The task:
Emit the data below verbatim, stripping out any pictures.
————————
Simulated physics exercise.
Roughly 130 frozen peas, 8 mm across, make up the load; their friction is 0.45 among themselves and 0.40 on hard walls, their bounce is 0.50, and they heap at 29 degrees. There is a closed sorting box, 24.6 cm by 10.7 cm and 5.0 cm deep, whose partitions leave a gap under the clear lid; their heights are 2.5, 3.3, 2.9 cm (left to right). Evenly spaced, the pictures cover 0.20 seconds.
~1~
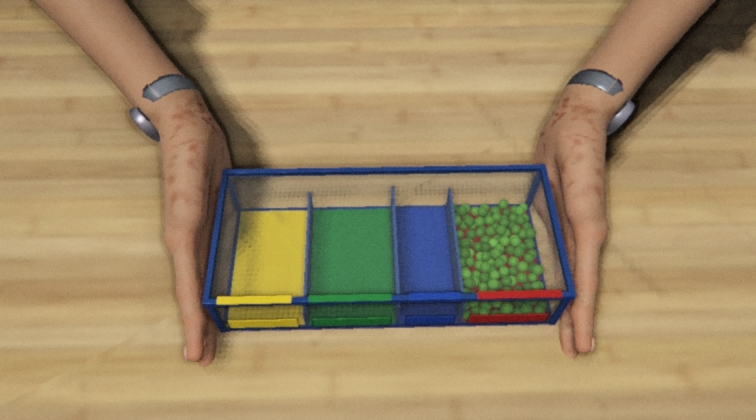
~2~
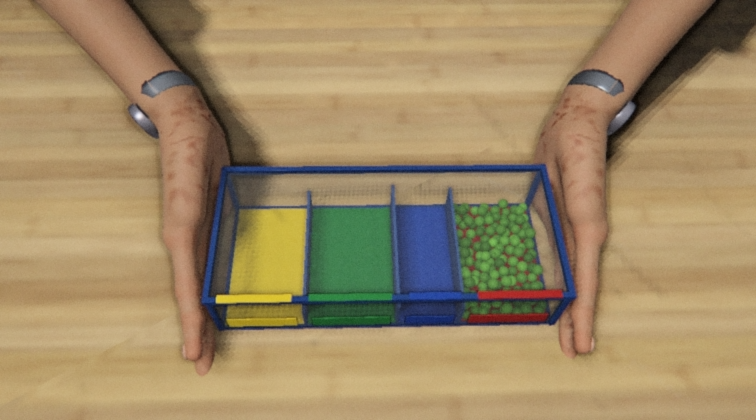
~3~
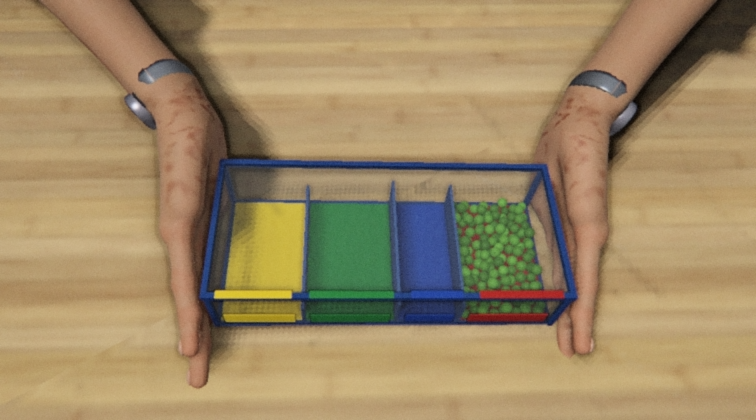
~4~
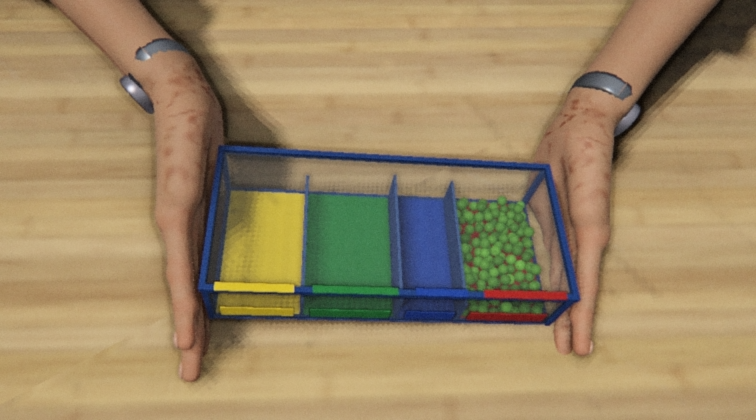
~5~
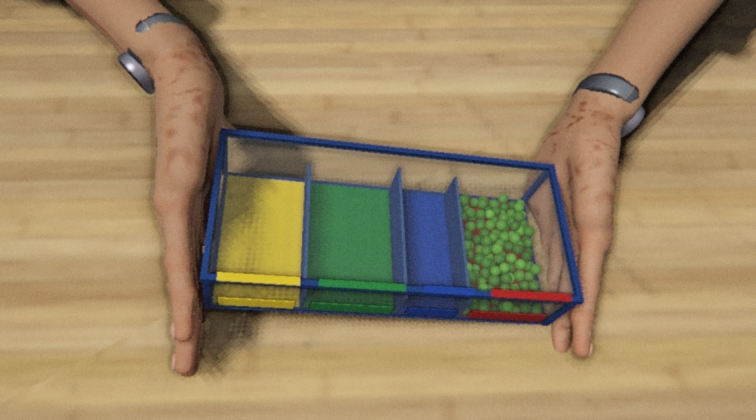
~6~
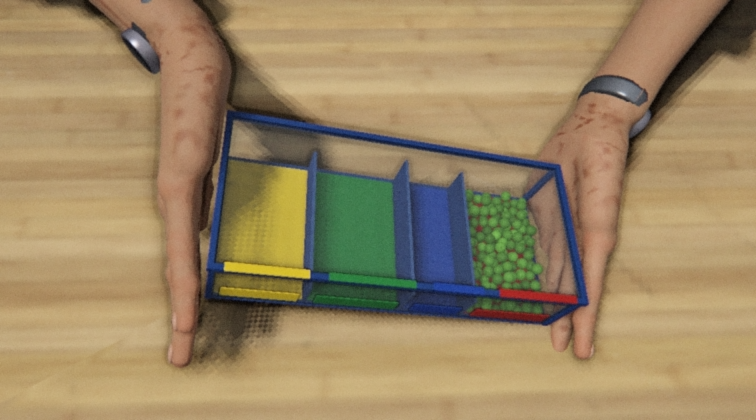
On a pale wood-grain surface seen from above at a slant, two hands wearing grey wristbands hold a clear, blue-edged box by its ends. Its floor shows yellow, green and blue sections from left to right, with small green and reddish balls filling the rightmost, red-marked section. The hands first keep it nearly level, then the left one raises its end, tilting the box moderately down toward the right, while the balls stay heaped in their section and the view remains still.
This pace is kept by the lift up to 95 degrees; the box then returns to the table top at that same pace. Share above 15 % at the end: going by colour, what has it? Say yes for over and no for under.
Red compartment: Yes; blue compartment: No; green compartment: No; yellow compartment: No.
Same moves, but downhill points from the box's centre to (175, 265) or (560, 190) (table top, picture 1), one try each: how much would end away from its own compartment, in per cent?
Around 90 % for the first direction, around 0 % for the second.
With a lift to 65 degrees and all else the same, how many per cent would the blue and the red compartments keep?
The blue compartment would get 0 per cent and the red one 100 per cent.
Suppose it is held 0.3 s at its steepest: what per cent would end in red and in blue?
You'd end up with red at 100 per cent and blue at 0 per cent.
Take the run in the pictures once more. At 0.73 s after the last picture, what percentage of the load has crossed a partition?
Roughly 0 per cent.
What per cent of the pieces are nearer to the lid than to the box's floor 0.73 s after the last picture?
Something like 30 percent of the pieces.
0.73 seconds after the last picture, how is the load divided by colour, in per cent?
Red 100, blue 0, green 0, yellow 0.
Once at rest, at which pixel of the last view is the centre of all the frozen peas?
(507, 274).
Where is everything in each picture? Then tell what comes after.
Box tilt 0 degrees, front corners at (210, 300) and (568, 293); red 100 %, in the first frame.
Box tilt 1 degrees, front corners at (209, 299) and (569, 293), in the second frame.
Box tilt 3 degrees, front corners at (207, 294) and (570, 294), lowest corner right front, in the third frame.
Box tilt 7 degrees, front corners at (206, 285) and (572, 296), lowest corner right front, in the fourth frame.
Box tilt 12 degrees, front corners at (208, 275) and (576, 298), lowest corner right front, in the fifth frame.
Box tilt 16 degrees, front corners at (214, 264) and (581, 300), lowest corner right front; red 100 %, in the sixth frame.
Then, 0.73 s after the last picture, tilt 95 degrees; red 100 %.
Then, 1.21 s after the last picture, tilt 42 degrees; red 100 %.
Then, 1.77 s after the last picture, tilt 0 degrees; red 100 %.
In the end, red 100 %, blue 0 %, green 0 %, yellow 0 %.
————————
Solution for this task:
Simulated physics exercise.
Roughly 130 frozen peas, 8 mm across, make up the load; their friction is 0.45 among themselves and 0.40 on hard walls, their bounce is 0.50, and they heap at 29 degrees. There is a closed sorting box, 24.6 cm by 10.7 cm and 5.0 cm deep, whose partitions leave a gap under the clear lid; their heights are 2.5, 3.3, 2.9 cm (left to right). Evenly spaced, the pictures cover 0.20 seconds.
~1~
~2~
~3~
~4~
~5~
~6~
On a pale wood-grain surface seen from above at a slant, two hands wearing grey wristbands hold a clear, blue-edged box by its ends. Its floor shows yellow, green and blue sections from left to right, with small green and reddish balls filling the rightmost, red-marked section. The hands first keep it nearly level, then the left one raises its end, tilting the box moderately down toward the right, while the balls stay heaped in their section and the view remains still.
This pace is kept by the lift up to 95 degrees; the box then returns to the table top at that same pace. Share above 15 % at the end: going by colour, what has it? Say yes for over and no for under.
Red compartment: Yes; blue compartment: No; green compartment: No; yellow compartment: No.
Same moves, but downhill points from the box's centre to (175, 265) or (560, 190) (table top, picture 1), one try each: how much would end away from its own compartment, in per cent?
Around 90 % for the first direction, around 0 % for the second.
With a lift to 65 degrees and all else the same, how many per cent would the blue and the red compartments keep?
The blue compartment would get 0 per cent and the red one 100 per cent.
Suppose it is held 0.3 s at its steepest: what per cent would end in red and in blue?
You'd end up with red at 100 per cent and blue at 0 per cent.
Take the run in the pictures once more. At 0.73 s after the last picture, what percentage of the load has crossed a partition?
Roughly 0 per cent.
What per cent of the pieces are nearer to the lid than to the box's floor 0.73 s after the last picture?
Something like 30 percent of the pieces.
0.73 seconds after the last picture, how is the load divided by colour, in per cent?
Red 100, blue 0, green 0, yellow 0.
Once at rest, at which pixel of the last view is the centre of all the frozen peas?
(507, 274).
Where is everything in each picture? Then tell what comes after.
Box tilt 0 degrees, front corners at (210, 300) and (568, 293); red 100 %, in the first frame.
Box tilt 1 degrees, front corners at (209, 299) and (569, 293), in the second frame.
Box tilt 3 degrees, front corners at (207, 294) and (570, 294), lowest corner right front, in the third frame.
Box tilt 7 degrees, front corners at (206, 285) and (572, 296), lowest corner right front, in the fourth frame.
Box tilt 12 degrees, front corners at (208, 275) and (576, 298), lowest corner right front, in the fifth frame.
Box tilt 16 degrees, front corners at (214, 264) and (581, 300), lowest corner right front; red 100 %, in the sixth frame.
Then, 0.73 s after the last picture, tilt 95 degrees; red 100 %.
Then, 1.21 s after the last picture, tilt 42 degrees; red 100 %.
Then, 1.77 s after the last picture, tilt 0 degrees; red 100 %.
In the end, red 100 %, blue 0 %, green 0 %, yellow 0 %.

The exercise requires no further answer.